**INSTRUCTION**. Scan the entries below. List each line with "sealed".

◇ ◇ ◇

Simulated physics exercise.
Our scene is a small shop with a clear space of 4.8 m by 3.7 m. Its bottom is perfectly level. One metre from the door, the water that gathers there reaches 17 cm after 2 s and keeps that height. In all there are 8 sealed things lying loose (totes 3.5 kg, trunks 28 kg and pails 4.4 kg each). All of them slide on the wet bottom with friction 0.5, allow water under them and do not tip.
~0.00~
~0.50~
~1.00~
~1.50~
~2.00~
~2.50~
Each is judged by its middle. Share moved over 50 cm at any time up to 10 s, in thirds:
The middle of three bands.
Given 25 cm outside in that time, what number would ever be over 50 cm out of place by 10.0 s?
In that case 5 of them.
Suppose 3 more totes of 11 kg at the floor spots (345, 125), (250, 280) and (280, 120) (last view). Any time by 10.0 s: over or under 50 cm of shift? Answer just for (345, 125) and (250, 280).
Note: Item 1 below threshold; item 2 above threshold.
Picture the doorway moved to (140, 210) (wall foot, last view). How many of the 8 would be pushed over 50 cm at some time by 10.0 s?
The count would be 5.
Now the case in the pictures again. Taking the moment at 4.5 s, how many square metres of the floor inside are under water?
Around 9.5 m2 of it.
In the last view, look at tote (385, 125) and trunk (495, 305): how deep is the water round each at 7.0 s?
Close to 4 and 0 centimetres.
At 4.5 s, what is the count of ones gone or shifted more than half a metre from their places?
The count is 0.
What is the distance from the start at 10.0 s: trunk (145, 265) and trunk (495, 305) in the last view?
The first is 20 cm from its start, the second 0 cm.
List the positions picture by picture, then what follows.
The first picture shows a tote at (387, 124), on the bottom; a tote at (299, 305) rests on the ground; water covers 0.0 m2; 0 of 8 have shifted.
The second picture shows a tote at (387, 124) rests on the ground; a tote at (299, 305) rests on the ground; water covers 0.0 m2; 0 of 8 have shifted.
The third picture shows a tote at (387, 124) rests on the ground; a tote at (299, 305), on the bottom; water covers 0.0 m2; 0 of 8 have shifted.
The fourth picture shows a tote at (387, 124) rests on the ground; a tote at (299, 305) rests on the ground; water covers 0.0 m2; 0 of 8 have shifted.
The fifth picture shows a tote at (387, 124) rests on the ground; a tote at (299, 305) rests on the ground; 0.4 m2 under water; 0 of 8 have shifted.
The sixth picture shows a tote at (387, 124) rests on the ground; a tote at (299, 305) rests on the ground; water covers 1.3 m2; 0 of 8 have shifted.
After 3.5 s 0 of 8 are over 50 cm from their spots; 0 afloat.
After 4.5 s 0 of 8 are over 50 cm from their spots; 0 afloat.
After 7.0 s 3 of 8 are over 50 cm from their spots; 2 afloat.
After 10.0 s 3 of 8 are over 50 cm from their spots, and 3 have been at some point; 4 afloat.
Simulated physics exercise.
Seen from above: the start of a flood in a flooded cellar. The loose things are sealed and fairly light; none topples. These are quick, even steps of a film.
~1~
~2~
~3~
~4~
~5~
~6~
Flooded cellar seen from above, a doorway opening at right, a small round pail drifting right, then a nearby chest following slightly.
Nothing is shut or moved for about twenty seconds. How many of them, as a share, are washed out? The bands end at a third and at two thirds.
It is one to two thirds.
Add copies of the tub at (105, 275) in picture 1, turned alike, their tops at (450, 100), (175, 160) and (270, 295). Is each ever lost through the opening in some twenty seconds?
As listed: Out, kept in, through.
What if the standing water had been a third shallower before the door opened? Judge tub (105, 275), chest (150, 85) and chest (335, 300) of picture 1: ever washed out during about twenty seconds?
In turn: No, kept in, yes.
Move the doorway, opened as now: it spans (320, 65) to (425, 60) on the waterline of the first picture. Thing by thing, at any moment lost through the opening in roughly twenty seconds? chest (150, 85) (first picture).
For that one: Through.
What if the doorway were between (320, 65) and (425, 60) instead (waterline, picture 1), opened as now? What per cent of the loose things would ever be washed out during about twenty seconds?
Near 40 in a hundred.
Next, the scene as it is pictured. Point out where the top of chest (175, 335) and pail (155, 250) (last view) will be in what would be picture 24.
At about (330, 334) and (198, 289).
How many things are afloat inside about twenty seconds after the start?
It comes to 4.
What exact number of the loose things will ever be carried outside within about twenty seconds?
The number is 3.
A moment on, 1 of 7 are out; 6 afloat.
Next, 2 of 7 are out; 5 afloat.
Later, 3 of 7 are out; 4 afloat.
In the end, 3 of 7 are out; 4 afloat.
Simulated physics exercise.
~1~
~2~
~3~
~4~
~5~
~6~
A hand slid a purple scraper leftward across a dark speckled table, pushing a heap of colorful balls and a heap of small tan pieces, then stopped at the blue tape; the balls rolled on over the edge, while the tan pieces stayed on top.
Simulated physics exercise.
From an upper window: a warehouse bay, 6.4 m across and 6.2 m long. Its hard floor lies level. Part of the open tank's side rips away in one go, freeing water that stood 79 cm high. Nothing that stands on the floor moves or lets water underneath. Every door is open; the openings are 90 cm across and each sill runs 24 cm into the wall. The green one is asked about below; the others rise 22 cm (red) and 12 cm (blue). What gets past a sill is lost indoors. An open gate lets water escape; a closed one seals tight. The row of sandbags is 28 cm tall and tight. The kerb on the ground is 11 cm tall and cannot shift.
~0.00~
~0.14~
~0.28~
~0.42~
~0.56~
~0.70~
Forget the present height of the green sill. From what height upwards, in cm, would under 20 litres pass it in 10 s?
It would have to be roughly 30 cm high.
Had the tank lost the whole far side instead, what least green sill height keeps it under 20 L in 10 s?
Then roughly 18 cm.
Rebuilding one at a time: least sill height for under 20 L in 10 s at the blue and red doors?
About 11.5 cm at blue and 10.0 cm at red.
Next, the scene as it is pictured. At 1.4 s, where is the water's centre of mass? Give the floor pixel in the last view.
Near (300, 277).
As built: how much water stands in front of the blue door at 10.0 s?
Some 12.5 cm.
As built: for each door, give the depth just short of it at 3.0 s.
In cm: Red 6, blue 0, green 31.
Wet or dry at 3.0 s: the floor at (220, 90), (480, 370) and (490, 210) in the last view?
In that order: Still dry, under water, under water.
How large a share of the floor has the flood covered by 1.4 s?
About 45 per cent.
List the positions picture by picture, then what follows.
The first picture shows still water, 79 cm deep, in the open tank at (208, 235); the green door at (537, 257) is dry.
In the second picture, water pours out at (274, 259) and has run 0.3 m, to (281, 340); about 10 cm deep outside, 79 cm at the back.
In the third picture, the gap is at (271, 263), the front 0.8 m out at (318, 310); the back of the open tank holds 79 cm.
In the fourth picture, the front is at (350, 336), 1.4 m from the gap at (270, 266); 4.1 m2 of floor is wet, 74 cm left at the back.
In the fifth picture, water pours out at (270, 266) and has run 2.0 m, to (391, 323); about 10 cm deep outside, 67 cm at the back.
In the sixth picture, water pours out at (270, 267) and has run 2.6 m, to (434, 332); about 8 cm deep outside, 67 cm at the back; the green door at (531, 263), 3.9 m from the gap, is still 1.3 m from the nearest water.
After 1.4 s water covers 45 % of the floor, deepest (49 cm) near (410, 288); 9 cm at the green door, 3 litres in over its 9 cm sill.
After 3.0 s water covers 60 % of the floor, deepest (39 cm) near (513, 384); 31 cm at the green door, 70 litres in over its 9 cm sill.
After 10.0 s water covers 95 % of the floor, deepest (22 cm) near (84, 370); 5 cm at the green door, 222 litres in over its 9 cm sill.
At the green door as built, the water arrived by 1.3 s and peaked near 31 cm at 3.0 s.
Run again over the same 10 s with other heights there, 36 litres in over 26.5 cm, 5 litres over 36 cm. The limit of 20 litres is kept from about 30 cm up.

◇ ◇ ◇

**SOLUTION**.
Our scene is a small shop with a clear space of 4.8 m by 3.7 m. Its bottom is perfectly level. One metre from the door, the water that gathers there reaches 17 cm after 2 s and keeps that height. In all there are 8 sealed things lying loose (totes 3.5 kg, trunks 28 kg and pails 4.4 kg each). All of them slide on the wet bottom with friction 0.5, allow water under them and do not tip.
Seen from above: the start of a flood in a flooded cellar. The loose things are sealed and fairly light; none topples. These are quick, even steps of a film.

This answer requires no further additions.